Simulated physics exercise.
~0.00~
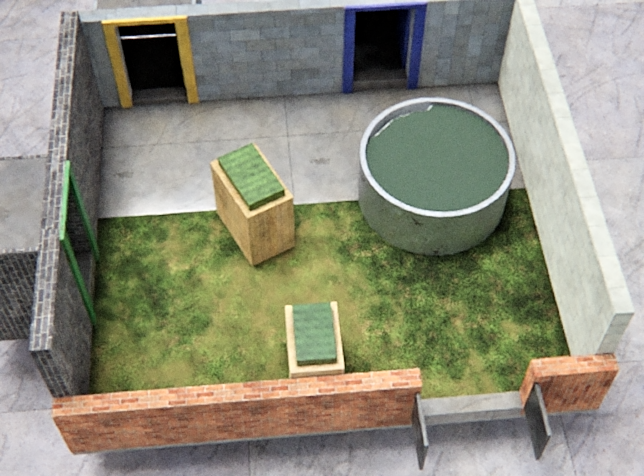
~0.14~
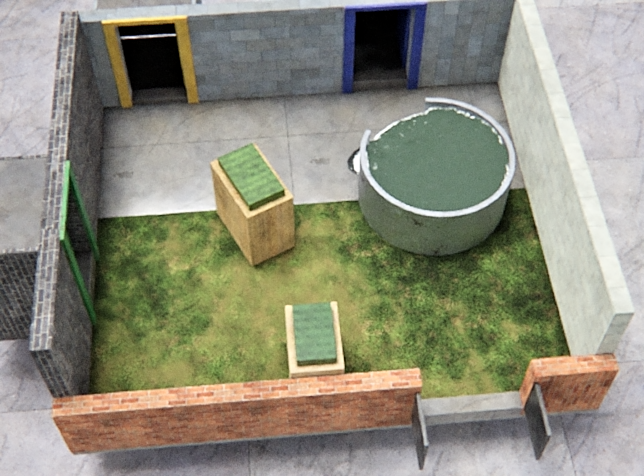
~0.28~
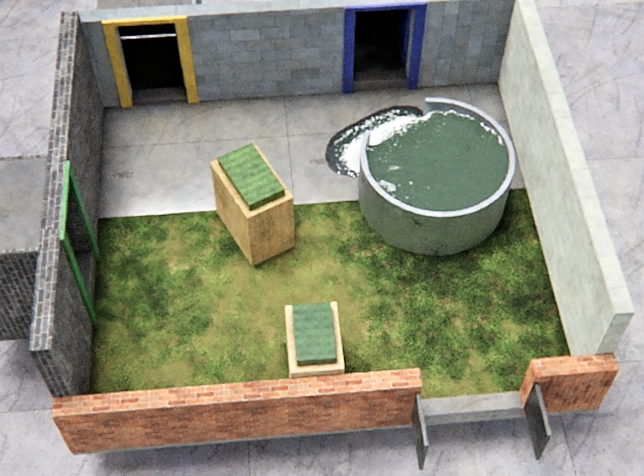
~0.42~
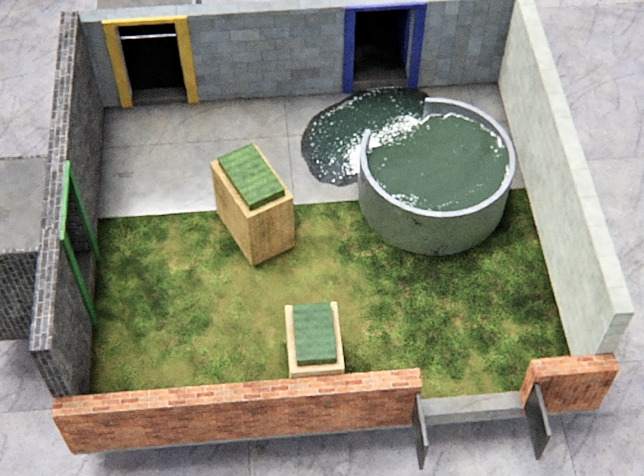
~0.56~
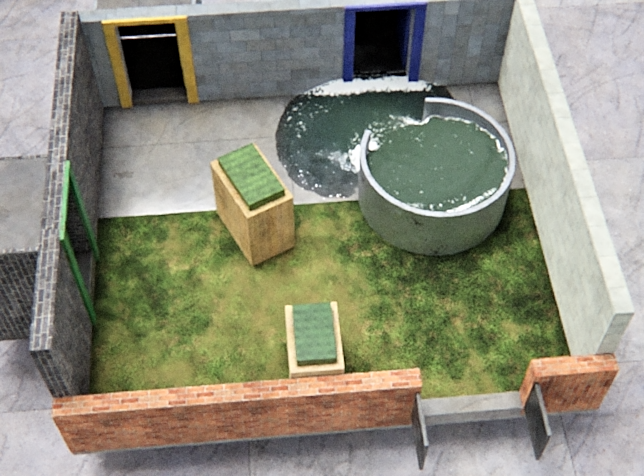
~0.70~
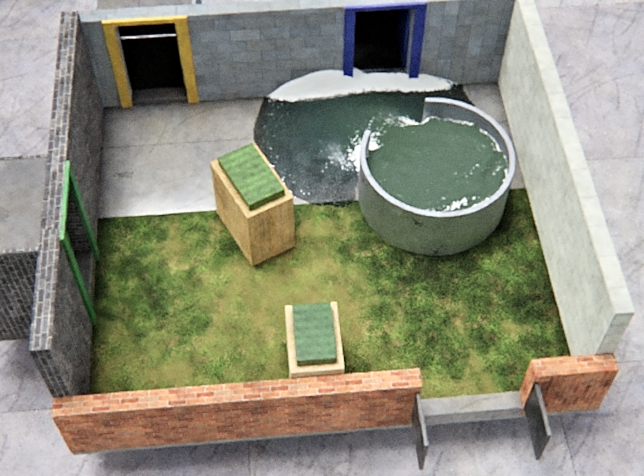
In a walled garden terrace, a round tank of dark green water stands still near two planted boxes. A gap appears in its far side and water pours out, spreading in a foam-edged pool over the smooth paving, left and back to the wall by the blue doorway.
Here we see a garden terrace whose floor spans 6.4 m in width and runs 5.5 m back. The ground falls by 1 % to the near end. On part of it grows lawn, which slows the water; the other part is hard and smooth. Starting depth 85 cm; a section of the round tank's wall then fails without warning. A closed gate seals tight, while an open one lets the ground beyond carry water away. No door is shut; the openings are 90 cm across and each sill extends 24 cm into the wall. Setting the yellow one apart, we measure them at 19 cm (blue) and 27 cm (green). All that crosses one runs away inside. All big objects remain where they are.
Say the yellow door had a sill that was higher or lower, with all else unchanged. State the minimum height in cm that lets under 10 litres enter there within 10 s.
Some 17 cm above the ground.
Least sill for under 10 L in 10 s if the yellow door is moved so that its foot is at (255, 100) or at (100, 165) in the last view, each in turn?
You'd want roughly 18 cm there first, then roughly 30 cm.
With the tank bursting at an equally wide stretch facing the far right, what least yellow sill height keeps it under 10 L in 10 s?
It needs to be about 11.0 cm high.
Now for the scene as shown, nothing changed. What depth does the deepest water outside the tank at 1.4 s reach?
I'd put it near 48 cm.
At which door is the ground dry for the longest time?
Last of all is the green door.
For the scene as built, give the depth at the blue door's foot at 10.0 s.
Lab note: Depth approx. 6.0 cm.
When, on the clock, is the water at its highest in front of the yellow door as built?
It peaks at about 4.5 s.
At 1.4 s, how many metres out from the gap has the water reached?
About 4.6 m.
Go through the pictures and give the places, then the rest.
In the first frame, still water, 85 cm deep, in the round tank at (437, 158); the yellow door at (152, 58) is dry.
In the second frame, the front is at a hidden place, 0.3 m from the gap on the far side; 0.3 m2 of floor is wet, 85 cm left at the back.
In the third frame, the gap is on the far side, the front 0.7 m out at (345, 132); the back of the round tank holds 85 cm.
In the fourth frame, water pours out on the far side and has run 1.2 m, to (320, 117); about 9 cm deep outside, 85 cm at the back.
In the fifth frame, the front is at (303, 95), 1.8 m from the gap on the far side; 4.0 m2 of floor is wet, 80 cm left at the back.
In the sixth frame, the gap is on the far side, the front 2.1 m out at (269, 97); the back of the round tank holds 69 cm; the yellow door at (152, 58), 3.8 m from the gap, is still 1.7 m from the nearest water.
After 1.4 s water covers 25 % of the floor, deepest (48 cm) near (351, 95); 9 cm at the yellow door, 0 litres in over its 10 cm sill.
After 3.0 s water covers 40 % of the floor, deepest (30 cm) near (115, 127); 14 cm at the yellow door, 2 litres in over its 10 cm sill.
After 10.0 s water covers 100 % of the floor, deepest (14 cm) near (89, 426); 7 cm at the yellow door, 49 litres in over its 10 cm sill.
At the yellow door as built, the water arrived by 1.2 s and peaked near 14 cm at 4.4 s.
Run again over the same 10 s with other heights there, 19 litres in over 14.5 cm, 5 litres over 19.5 cm. The limit of 10 litres is kept from about 17 cm up.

++++++++++++++++++++

Work instructions: From start to finish, output the listing exactly, but omit its pictures.

Problem solution:
Simulated physics exercise.
~0.00~
~0.14~
~0.28~
~0.42~
~0.56~
~0.70~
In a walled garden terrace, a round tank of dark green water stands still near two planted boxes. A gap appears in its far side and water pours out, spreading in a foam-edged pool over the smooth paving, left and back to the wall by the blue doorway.
Here we see a garden terrace whose floor spans 6.4 m in width and runs 5.5 m back. The ground falls by 1 % to the near end. On part of it grows lawn, which slows the water; the other part is hard and smooth. Starting depth 85 cm; a section of the round tank's wall then fails without warning. A closed gate seals tight, while an open one lets the ground beyond carry water away. No door is shut; the openings are 90 cm across and each sill extends 24 cm into the wall. Setting the yellow one apart, we measure them at 19 cm (blue) and 27 cm (green). All that crosses one runs away inside. All big objects remain where they are.
Say the yellow door had a sill that was higher or lower, with all else unchanged. State the minimum height in cm that lets under 10 litres enter there within 10 s.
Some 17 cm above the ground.
Least sill for under 10 L in 10 s if the yellow door is moved so that its foot is at (255, 100) or at (100, 165) in the last view, each in turn?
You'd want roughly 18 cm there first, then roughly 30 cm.
With the tank bursting at an equally wide stretch facing the far right, what least yellow sill height keeps it under 10 L in 10 s?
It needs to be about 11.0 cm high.
Now for the scene as shown, nothing changed. What depth does the deepest water outside the tank at 1.4 s reach?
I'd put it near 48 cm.
At which door is the ground dry for the longest time?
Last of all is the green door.
For the scene as built, give the depth at the blue door's foot at 10.0 s.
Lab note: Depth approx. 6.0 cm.
When, on the clock, is the water at its highest in front of the yellow door as built?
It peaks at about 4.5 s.
At 1.4 s, how many metres out from the gap has the water reached?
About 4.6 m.
Go through the pictures and give the places, then the rest.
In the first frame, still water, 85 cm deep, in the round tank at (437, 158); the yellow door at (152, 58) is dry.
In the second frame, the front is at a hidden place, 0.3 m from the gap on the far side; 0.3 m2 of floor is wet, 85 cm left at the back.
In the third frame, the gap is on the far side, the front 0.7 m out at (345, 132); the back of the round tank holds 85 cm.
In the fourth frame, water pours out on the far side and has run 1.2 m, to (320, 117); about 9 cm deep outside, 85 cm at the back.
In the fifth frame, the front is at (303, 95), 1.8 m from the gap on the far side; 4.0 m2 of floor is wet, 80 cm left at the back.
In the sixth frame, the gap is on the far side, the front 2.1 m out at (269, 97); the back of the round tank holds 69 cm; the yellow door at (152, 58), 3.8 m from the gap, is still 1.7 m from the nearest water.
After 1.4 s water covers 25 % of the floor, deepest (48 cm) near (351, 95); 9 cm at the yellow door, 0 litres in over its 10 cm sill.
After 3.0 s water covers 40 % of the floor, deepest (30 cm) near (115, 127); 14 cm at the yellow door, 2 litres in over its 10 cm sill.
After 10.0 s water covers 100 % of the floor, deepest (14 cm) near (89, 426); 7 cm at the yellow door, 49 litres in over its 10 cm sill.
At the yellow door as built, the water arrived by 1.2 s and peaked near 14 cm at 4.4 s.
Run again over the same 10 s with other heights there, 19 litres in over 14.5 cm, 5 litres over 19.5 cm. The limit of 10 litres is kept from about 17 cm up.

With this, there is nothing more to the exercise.